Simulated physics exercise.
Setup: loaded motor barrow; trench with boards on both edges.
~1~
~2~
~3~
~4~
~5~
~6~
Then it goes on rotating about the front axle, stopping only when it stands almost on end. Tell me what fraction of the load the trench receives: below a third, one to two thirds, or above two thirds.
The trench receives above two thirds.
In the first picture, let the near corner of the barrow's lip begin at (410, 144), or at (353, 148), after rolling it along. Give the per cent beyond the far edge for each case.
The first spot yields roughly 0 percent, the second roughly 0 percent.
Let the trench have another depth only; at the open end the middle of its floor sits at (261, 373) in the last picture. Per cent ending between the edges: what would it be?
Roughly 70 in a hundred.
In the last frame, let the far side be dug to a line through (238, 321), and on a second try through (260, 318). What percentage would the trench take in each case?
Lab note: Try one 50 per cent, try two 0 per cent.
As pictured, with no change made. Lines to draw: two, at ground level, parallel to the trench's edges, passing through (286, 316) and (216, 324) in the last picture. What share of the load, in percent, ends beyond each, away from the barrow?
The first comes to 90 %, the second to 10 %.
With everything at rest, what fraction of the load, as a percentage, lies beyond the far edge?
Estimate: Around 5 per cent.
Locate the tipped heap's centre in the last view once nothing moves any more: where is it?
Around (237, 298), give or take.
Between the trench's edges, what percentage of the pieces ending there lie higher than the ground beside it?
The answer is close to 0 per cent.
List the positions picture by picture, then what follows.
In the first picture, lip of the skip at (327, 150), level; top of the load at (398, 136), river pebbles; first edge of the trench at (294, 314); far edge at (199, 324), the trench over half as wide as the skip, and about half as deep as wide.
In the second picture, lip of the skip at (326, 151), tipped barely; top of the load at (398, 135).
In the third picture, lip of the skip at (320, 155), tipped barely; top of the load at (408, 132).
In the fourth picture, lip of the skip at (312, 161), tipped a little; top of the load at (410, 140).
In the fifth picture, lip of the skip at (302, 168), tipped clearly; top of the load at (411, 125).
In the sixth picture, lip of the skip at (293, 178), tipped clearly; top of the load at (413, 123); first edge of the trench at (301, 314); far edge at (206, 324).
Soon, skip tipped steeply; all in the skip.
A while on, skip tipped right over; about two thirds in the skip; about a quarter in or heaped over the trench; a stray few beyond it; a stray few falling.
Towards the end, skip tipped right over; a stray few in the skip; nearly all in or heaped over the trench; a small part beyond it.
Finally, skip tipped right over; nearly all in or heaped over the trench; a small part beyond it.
══════════
Transcribe the data. Leave every line exactly as it is.

Simulated physics exercise.
Setup: loaded motor barrow; trench with boards on both edges.
~1~
~2~
~3~
~4~
~5~
~6~
Then it goes on rotating about the front axle, stopping only when it stands almost on end. Tell me what fraction of the load the trench receives: below a third, one to two thirds, or above two thirds.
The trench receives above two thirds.
In the first picture, let the near corner of the barrow's lip begin at (410, 144), or at (353, 148), after rolling it along. Give the per cent beyond the far edge for each case.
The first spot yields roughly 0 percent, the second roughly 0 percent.
Let the trench have another depth only; at the open end the middle of its floor sits at (261, 373) in the last picture. Per cent ending between the edges: what would it be?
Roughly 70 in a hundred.
In the last frame, let the far side be dug to a line through (238, 321), and on a second try through (260, 318). What percentage would the trench take in each case?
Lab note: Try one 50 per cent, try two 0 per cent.
As pictured, with no change made. Lines to draw: two, at ground level, parallel to the trench's edges, passing through (286, 316) and (216, 324) in the last picture. What share of the load, in percent, ends beyond each, away from the barrow?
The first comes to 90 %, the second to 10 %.
With everything at rest, what fraction of the load, as a percentage, lies beyond the far edge?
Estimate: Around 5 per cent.
Locate the tipped heap's centre in the last view once nothing moves any more: where is it?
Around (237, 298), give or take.
Between the trench's edges, what percentage of the pieces ending there lie higher than the ground beside it?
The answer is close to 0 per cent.
List the positions picture by picture, then what follows.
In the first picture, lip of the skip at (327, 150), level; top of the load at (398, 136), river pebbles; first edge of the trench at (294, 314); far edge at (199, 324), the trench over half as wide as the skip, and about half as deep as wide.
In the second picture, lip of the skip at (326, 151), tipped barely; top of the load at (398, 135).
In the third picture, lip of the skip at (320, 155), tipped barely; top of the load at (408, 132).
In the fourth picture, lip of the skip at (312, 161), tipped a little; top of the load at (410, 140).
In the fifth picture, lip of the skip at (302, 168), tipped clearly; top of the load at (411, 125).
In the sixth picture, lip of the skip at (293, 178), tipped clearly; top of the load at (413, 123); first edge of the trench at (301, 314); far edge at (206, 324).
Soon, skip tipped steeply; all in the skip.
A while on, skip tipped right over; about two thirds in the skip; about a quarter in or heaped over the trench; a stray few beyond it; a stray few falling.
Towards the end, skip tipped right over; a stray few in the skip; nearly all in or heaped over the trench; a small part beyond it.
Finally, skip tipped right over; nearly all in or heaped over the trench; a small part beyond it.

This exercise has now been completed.